## TASK DIRECTIONS:
Locate the line that contains "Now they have". Reproduce it and all following lines up to the end of the material, exactly and with nothing added.

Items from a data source

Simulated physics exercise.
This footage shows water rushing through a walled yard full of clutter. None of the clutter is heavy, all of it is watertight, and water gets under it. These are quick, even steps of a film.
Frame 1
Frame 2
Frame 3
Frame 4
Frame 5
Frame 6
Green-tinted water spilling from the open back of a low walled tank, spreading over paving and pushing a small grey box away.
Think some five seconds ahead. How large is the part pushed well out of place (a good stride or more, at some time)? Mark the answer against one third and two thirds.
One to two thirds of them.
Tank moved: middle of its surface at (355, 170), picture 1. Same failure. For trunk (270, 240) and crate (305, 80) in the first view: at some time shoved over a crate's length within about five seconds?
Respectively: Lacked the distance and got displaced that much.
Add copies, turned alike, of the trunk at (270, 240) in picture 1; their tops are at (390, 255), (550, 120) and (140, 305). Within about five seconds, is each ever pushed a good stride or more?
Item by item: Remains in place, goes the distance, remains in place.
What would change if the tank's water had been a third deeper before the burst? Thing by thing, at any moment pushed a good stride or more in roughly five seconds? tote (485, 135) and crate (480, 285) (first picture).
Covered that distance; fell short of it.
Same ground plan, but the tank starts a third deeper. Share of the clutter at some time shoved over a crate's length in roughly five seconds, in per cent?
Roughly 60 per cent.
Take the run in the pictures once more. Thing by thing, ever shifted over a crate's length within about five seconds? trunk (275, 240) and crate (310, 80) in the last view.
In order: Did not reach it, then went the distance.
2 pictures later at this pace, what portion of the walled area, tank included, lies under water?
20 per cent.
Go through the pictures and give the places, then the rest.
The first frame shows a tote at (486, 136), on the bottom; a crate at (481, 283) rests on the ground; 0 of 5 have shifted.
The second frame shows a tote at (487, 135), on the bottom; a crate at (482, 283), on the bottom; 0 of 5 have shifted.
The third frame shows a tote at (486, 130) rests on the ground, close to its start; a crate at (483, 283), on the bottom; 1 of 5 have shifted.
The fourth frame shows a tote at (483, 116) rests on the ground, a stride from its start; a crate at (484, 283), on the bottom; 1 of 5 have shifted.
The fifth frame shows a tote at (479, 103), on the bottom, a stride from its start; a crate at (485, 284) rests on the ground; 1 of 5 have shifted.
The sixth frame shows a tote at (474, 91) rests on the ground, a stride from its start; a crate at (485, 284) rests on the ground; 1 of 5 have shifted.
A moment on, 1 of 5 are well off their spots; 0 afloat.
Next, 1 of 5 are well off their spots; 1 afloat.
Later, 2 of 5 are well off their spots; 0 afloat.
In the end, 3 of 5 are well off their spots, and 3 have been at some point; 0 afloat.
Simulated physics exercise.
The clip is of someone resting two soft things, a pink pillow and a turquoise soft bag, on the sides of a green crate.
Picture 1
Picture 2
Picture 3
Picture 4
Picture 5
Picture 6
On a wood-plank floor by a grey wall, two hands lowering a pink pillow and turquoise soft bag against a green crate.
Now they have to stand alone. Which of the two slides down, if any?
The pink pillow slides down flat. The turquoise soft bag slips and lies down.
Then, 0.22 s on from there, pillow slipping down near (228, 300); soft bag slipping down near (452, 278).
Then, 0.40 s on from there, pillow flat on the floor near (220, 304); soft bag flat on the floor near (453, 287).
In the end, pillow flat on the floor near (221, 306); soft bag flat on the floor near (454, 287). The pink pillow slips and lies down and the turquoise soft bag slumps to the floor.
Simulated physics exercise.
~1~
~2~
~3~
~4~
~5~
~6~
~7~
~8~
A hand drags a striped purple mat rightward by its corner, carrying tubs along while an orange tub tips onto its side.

## EXPECTED OUTPUT:
Now they have to stand alone. Which of the two slides down, if any?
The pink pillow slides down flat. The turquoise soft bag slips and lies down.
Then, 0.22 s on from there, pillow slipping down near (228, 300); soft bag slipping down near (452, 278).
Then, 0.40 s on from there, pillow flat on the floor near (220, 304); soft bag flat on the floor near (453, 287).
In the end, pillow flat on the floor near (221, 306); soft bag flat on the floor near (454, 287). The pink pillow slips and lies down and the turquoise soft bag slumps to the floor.
Simulated physics exercise.
~1~
~2~
~3~
~4~
~5~
~6~
~7~
~8~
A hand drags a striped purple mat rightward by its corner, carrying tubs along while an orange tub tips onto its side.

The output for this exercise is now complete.